Reproduce the listing that follows with no differences at all.

==== SOURCE DATA ====

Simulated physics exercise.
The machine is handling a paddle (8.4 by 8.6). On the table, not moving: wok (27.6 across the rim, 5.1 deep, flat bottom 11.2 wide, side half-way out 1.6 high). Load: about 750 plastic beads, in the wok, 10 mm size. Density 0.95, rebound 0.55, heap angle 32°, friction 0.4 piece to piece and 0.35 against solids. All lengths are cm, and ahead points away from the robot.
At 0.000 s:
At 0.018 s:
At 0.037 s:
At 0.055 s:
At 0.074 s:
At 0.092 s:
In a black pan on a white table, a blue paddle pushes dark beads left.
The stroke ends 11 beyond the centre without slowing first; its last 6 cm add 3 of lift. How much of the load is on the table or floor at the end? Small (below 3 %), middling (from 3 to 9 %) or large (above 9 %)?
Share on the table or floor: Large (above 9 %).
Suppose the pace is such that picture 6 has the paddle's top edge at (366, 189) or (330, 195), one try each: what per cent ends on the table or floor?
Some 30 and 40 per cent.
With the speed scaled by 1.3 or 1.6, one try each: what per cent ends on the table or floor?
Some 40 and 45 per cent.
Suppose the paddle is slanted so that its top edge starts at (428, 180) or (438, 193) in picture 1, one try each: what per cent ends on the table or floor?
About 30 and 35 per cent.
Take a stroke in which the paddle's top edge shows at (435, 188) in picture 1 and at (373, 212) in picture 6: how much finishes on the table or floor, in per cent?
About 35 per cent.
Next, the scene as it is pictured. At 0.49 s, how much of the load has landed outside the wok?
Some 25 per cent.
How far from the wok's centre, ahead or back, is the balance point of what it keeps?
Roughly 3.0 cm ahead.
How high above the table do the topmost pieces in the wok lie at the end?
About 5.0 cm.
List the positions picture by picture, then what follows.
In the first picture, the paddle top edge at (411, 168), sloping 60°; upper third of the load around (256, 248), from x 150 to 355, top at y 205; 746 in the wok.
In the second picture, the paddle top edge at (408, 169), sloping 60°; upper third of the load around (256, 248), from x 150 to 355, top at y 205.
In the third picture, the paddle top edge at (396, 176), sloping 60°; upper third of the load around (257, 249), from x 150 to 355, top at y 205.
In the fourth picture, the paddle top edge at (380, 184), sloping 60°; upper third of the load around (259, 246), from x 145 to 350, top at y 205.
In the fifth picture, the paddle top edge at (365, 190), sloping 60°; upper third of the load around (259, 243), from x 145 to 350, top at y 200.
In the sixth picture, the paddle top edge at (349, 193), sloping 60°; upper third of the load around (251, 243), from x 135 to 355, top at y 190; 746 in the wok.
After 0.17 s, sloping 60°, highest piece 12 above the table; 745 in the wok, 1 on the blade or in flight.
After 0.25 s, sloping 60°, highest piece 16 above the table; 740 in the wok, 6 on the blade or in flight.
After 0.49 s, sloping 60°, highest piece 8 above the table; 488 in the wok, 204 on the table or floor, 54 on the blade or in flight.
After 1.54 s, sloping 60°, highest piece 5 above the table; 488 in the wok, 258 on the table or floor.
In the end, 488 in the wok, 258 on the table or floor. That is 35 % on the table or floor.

====

## COMPLETE ANSWER
Simulated physics exercise.
The machine is handling a paddle (8.4 by 8.6). On the table, not moving: wok (27.6 across the rim, 5.1 deep, flat bottom 11.2 wide, side half-way out 1.6 high). Load: about 750 plastic beads, in the wok, 10 mm size. Density 0.95, rebound 0.55, heap angle 32°, friction 0.4 piece to piece and 0.35 against solids. All lengths are cm, and ahead points away from the robot.
At 0.000 s:
At 0.018 s:
At 0.037 s:
At 0.055 s:
At 0.074 s:
At 0.092 s:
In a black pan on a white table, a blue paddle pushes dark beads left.
The stroke ends 11 beyond the centre without slowing first; its last 6 cm add 3 of lift. How much of the load is on the table or floor at the end? Small (below 3 %), middling (from 3 to 9 %) or large (above 9 %)?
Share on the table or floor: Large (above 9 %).
Suppose the pace is such that picture 6 has the paddle's top edge at (366, 189) or (330, 195), one try each: what per cent ends on the table or floor?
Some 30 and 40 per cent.
With the speed scaled by 1.3 or 1.6, one try each: what per cent ends on the table or floor?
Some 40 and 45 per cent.
Suppose the paddle is slanted so that its top edge starts at (428, 180) or (438, 193) in picture 1, one try each: what per cent ends on the table or floor?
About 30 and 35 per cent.
Take a stroke in which the paddle's top edge shows at (435, 188) in picture 1 and at (373, 212) in picture 6: how much finishes on the table or floor, in per cent?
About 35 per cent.
Next, the scene as it is pictured. At 0.49 s, how much of the load has landed outside the wok?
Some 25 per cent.
How far from the wok's centre, ahead or back, is the balance point of what it keeps?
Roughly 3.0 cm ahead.
How high above the table do the topmost pieces in the wok lie at the end?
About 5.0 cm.
List the positions picture by picture, then what follows.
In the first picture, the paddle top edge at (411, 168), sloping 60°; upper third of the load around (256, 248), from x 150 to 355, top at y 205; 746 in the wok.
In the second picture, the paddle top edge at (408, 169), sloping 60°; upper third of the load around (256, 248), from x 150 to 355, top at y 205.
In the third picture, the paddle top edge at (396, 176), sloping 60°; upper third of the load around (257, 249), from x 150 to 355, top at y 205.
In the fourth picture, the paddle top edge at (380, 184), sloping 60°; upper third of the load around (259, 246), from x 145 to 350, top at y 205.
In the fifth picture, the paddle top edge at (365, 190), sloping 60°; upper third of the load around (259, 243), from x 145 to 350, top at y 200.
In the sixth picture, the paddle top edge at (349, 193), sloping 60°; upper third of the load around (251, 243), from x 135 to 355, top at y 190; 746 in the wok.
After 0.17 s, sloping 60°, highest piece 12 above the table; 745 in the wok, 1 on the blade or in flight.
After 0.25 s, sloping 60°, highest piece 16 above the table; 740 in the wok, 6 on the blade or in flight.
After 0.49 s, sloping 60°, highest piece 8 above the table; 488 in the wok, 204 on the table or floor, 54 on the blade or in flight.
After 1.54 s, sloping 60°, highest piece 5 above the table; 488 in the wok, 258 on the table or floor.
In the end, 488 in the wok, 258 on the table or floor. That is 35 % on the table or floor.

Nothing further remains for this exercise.